Return all of the data exactly as written, without the pictures.

▶ **DATA SEGMENT**
[start]

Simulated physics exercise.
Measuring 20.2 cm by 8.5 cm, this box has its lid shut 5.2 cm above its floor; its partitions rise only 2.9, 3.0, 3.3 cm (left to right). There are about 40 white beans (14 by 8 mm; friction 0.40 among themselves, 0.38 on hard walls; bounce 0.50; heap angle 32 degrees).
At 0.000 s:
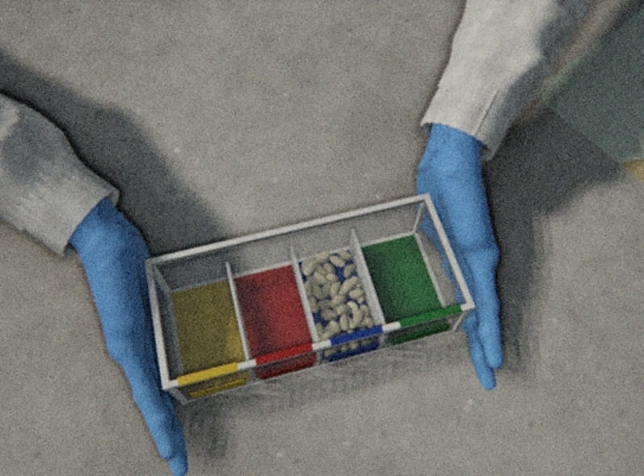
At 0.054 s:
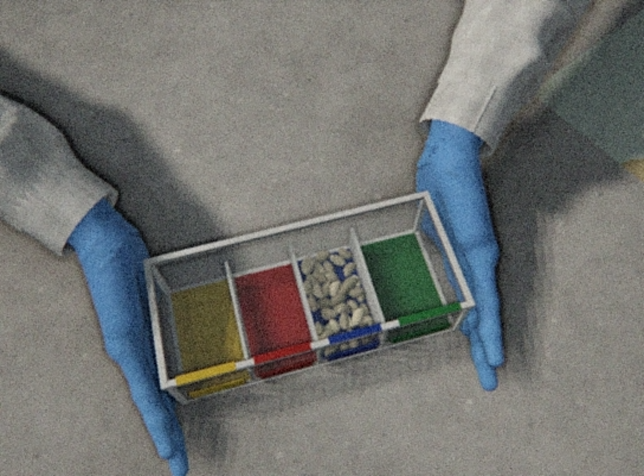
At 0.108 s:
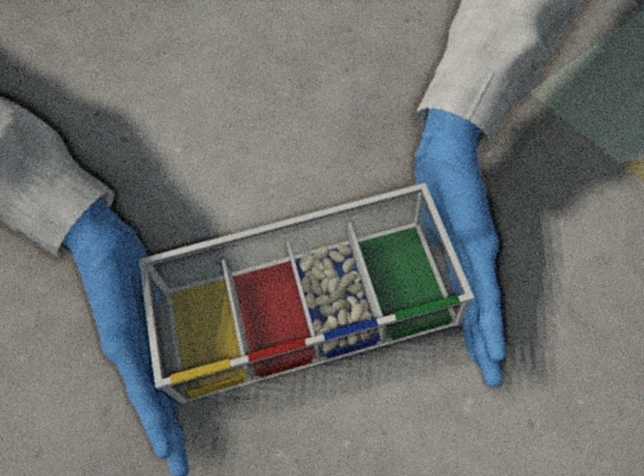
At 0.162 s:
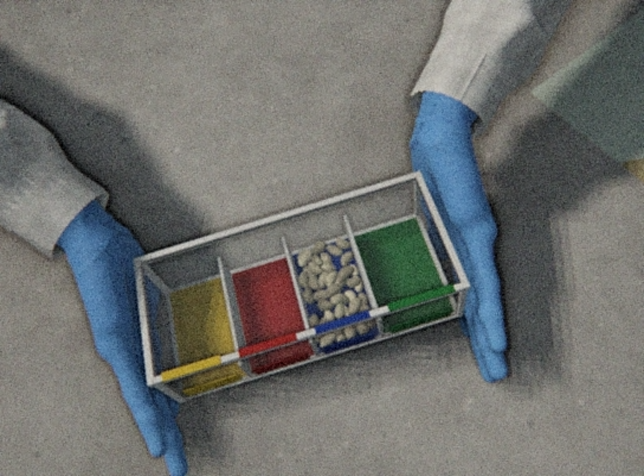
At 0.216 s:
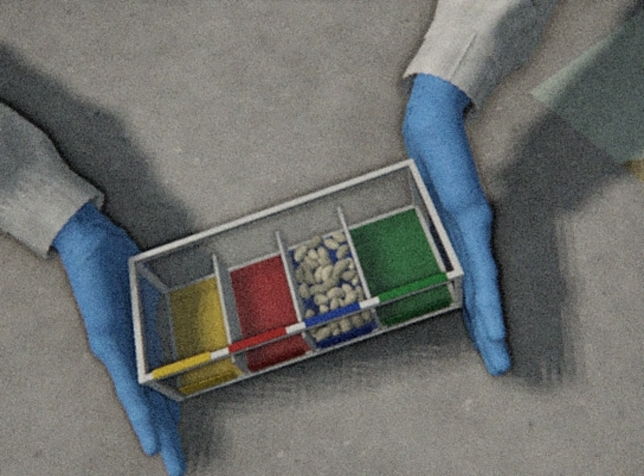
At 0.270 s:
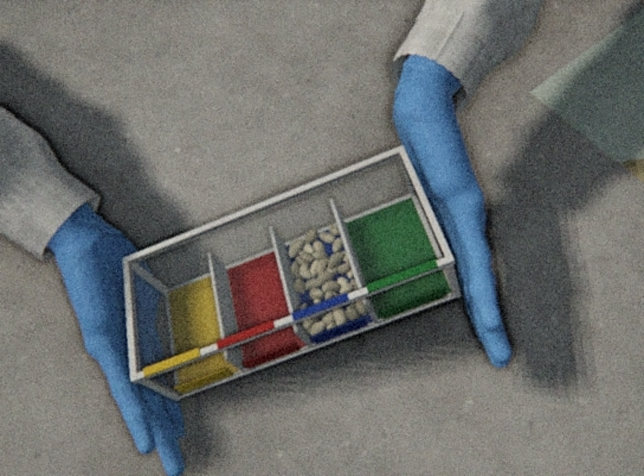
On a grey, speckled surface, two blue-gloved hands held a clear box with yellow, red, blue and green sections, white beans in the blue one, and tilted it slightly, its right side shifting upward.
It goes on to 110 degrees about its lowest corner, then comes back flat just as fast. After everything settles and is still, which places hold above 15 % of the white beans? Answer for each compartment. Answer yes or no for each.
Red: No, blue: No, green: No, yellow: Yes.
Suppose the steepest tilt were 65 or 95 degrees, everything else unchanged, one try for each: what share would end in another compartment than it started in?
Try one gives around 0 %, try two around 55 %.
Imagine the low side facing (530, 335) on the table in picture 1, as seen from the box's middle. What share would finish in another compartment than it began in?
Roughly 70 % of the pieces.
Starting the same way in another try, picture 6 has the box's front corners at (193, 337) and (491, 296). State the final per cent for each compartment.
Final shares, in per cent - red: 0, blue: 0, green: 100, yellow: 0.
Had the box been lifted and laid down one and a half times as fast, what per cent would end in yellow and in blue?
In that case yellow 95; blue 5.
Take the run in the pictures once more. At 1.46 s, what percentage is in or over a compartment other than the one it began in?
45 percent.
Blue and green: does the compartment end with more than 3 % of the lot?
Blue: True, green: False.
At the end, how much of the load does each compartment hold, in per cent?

[end]

▶ **COMPLETE OUTPUT**
Simulated physics exercise.
Measuring 20.2 cm by 8.5 cm, this box has its lid shut 5.2 cm above its floor; its partitions rise only 2.9, 3.0, 3.3 cm (left to right). There are about 40 white beans (14 by 8 mm; friction 0.40 among themselves, 0.38 on hard walls; bounce 0.50; heap angle 32 degrees).
At 0.000 s:
At 0.054 s:
At 0.108 s:
At 0.162 s:
At 0.216 s:
At 0.270 s:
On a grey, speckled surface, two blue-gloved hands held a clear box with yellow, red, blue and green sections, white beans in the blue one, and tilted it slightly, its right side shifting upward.
It goes on to 110 degrees about its lowest corner, then comes back flat just as fast. After everything settles and is still, which places hold above 15 % of the white beans? Answer for each compartment. Answer yes or no for each.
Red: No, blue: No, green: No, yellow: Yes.
Suppose the steepest tilt were 65 or 95 degrees, everything else unchanged, one try for each: what share would end in another compartment than it started in?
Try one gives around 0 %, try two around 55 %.
Imagine the low side facing (530, 335) on the table in picture 1, as seen from the box's middle. What share would finish in another compartment than it began in?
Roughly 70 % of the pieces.
Starting the same way in another try, picture 6 has the box's front corners at (193, 337) and (491, 296). State the final per cent for each compartment.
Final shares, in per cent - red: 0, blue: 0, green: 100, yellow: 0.
Had the box been lifted and laid down one and a half times as fast, what per cent would end in yellow and in blue?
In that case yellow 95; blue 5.
Take the run in the pictures once more. At 1.46 s, what percentage is in or over a compartment other than the one it began in?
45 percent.
Blue and green: does the compartment end with more than 3 % of the lot?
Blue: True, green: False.
At the end, how much of the load does each compartment hold, in per cent?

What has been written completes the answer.